Extracted data entries:
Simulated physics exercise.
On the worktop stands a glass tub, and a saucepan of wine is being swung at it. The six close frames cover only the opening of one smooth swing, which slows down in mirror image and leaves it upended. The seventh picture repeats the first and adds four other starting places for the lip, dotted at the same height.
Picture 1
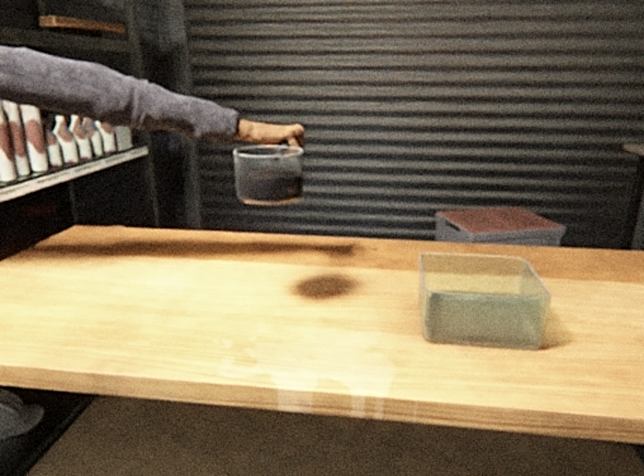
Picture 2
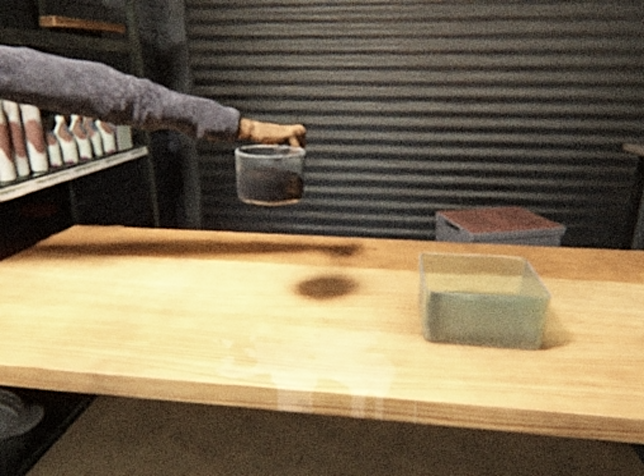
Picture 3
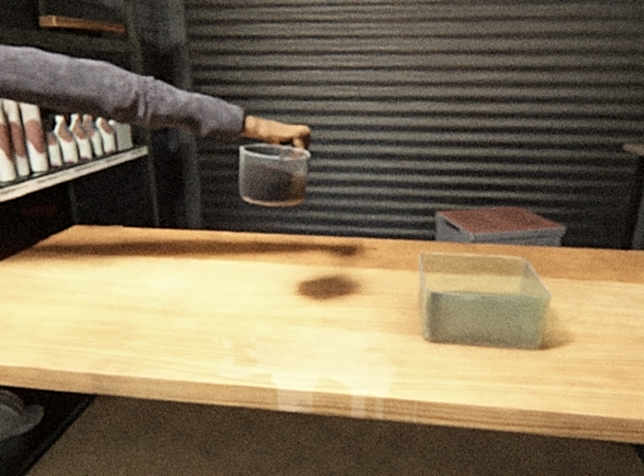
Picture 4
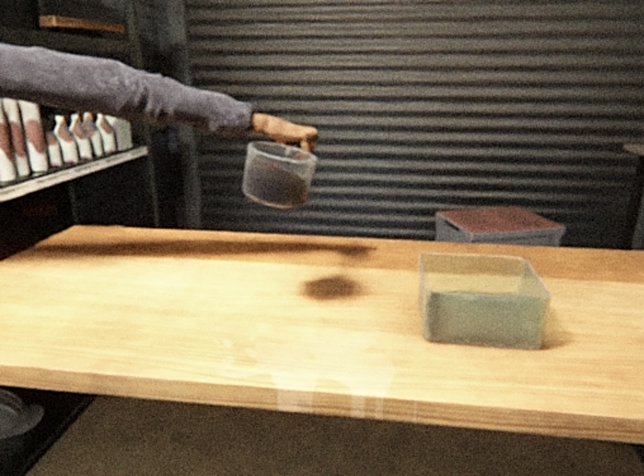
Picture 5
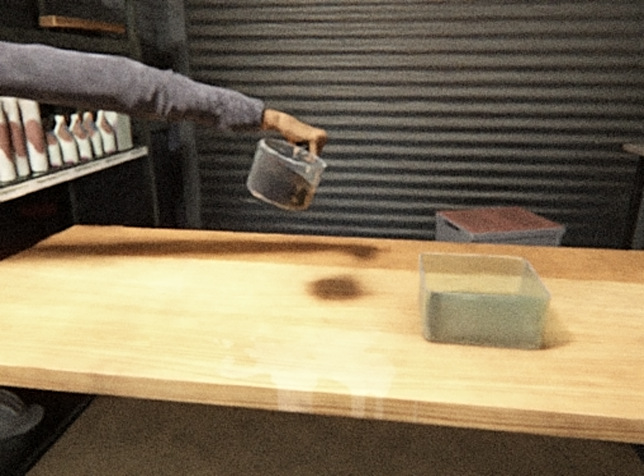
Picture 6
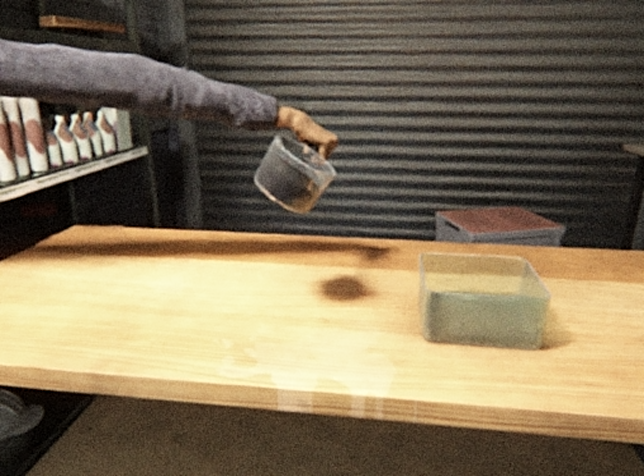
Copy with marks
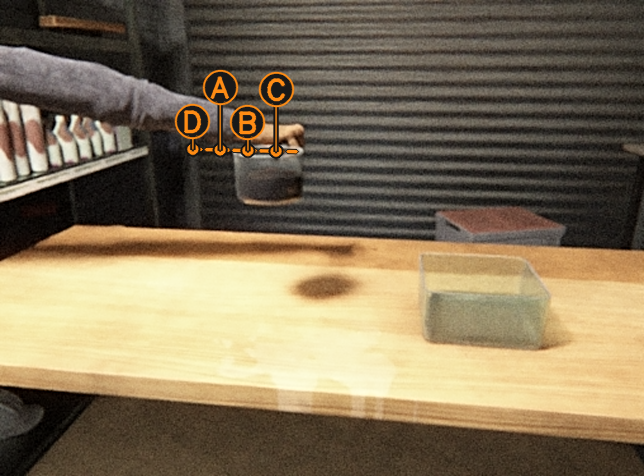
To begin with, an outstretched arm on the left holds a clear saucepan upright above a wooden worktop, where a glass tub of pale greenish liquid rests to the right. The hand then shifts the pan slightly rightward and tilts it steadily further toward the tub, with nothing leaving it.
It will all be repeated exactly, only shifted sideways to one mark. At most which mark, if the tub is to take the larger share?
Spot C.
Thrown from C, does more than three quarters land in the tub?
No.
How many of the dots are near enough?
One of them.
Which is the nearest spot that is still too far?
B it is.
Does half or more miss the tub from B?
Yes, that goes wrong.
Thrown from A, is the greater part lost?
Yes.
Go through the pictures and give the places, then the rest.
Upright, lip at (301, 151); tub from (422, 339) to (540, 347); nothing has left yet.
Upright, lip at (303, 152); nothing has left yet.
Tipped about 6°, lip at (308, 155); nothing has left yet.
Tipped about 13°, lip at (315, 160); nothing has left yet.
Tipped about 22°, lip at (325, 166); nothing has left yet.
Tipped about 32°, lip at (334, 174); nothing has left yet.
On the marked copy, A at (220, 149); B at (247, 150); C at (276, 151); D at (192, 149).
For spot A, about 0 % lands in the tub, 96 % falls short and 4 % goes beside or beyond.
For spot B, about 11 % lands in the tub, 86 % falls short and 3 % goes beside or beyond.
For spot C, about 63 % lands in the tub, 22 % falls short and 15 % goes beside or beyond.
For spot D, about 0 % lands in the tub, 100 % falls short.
==
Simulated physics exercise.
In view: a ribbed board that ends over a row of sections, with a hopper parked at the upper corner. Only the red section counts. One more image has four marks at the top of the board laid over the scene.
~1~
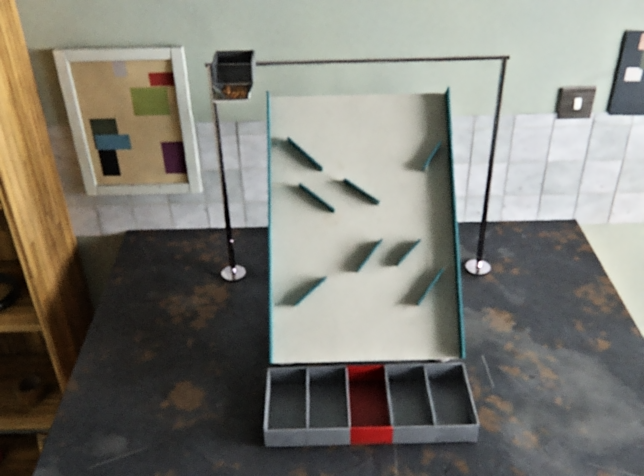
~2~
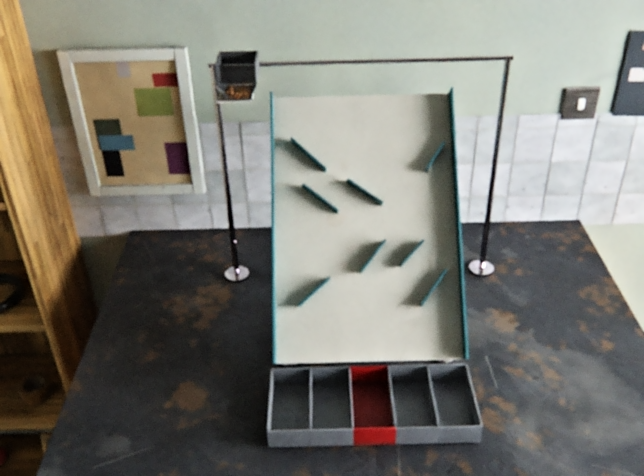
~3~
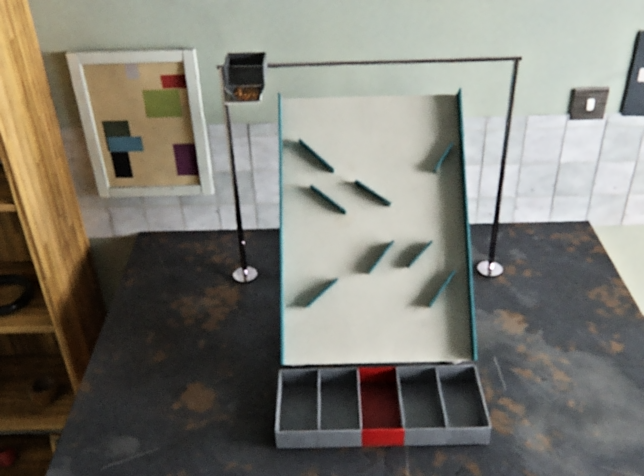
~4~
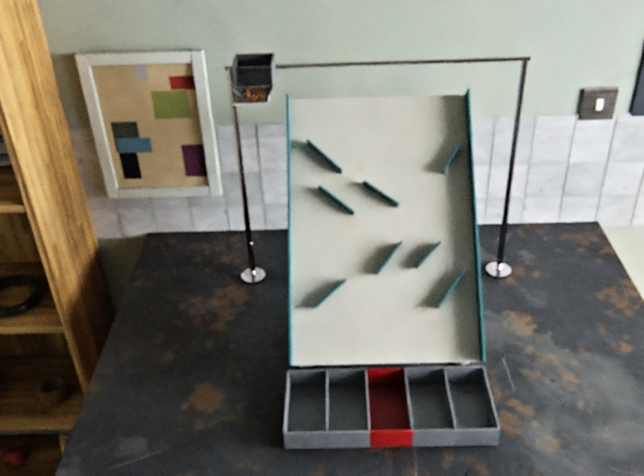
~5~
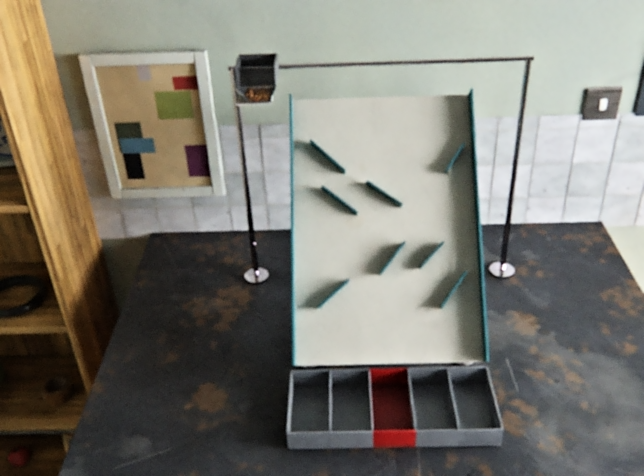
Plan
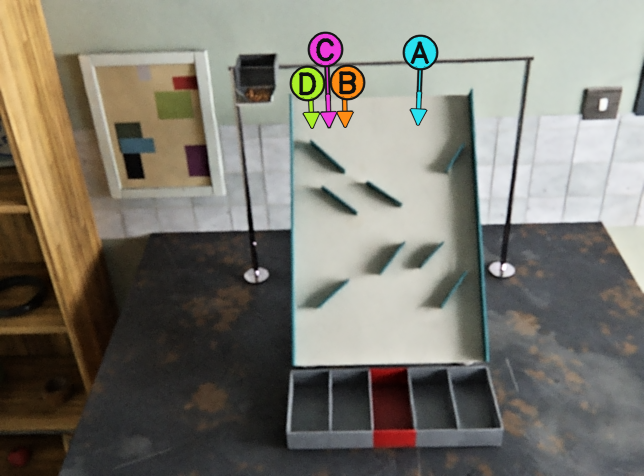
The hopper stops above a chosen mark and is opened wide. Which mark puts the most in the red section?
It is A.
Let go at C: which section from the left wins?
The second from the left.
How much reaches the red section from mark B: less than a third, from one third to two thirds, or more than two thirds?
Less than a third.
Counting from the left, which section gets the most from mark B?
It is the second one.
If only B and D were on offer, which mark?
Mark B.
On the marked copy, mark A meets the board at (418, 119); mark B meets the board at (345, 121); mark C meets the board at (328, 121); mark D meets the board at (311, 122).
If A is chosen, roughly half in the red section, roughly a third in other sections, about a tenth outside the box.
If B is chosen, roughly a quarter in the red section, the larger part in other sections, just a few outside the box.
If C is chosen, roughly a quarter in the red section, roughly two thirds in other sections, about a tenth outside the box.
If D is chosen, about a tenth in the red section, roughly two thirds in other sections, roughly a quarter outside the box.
==
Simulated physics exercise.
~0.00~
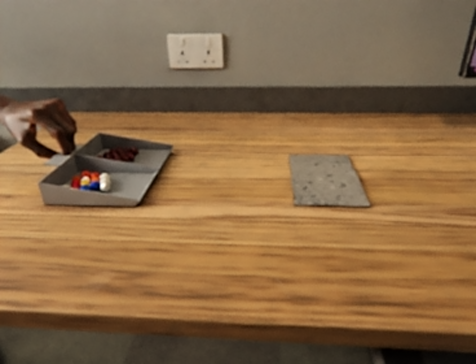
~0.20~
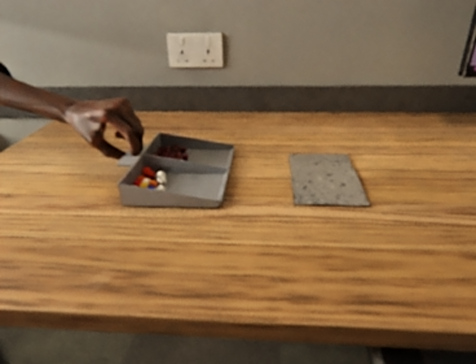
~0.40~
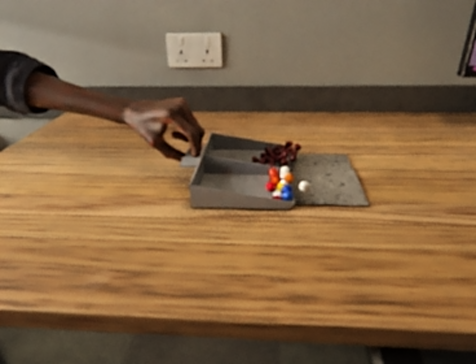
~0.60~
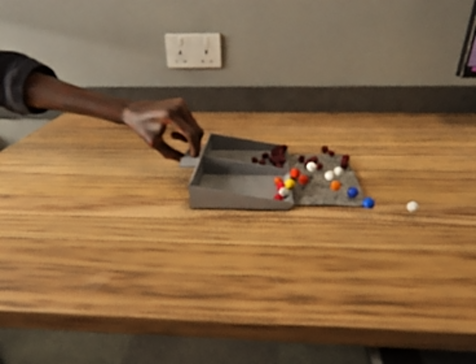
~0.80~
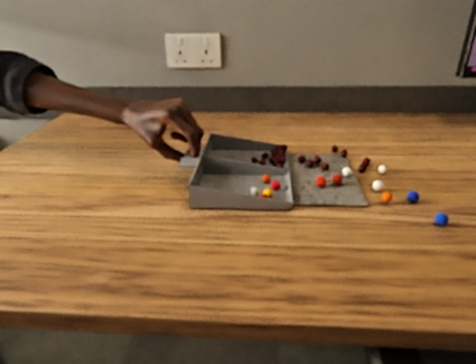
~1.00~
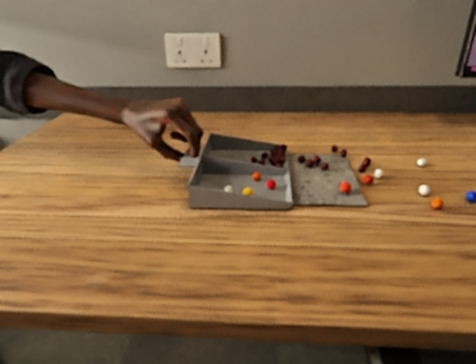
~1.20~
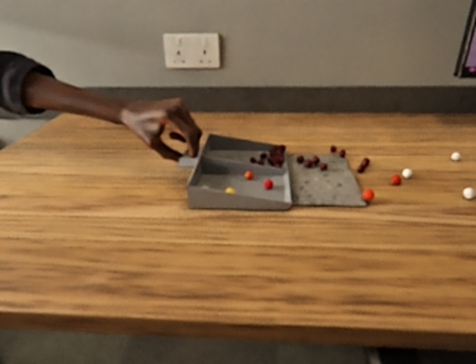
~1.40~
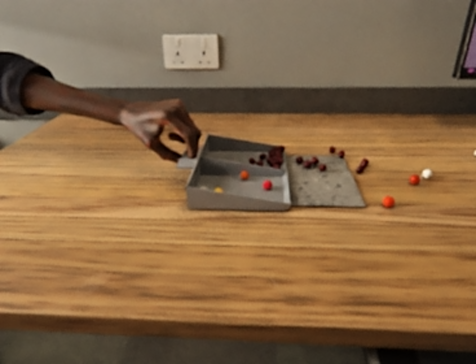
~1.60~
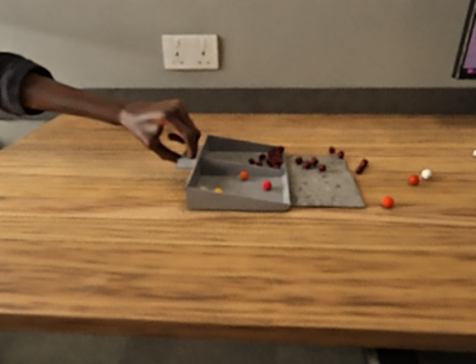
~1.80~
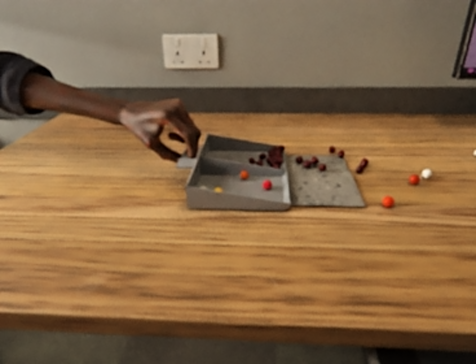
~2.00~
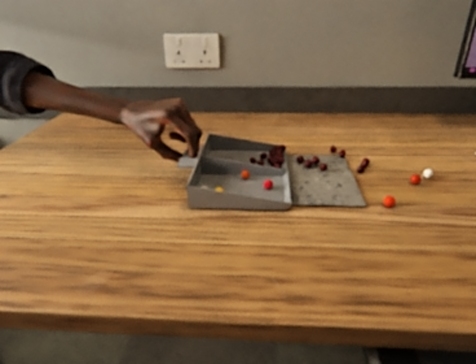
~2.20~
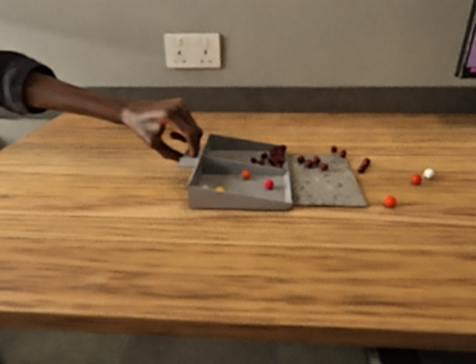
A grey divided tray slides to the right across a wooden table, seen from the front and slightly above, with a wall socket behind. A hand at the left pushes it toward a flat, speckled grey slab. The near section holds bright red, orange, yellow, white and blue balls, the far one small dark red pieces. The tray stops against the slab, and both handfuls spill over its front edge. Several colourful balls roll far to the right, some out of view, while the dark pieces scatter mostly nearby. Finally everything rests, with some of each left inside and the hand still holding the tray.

▶ **WHAT IS REQUIRED**
Show, from the listing above, each line that contains the word "four".

▶ **WRITTEN ANSWER**
On the worktop stands a glass tub, and a saucepan of wine is being swung at it. The six close frames cover only the opening of one smooth swing, which slows down in mirror image and leaves it upended. The seventh picture repeats the first and adds four other starting places for the lip, dotted at the same height.
In view: a ribbed board that ends over a row of sections, with a hopper parked at the upper corner. Only the red section counts. One more image has four marks at the top of the board laid over the scene.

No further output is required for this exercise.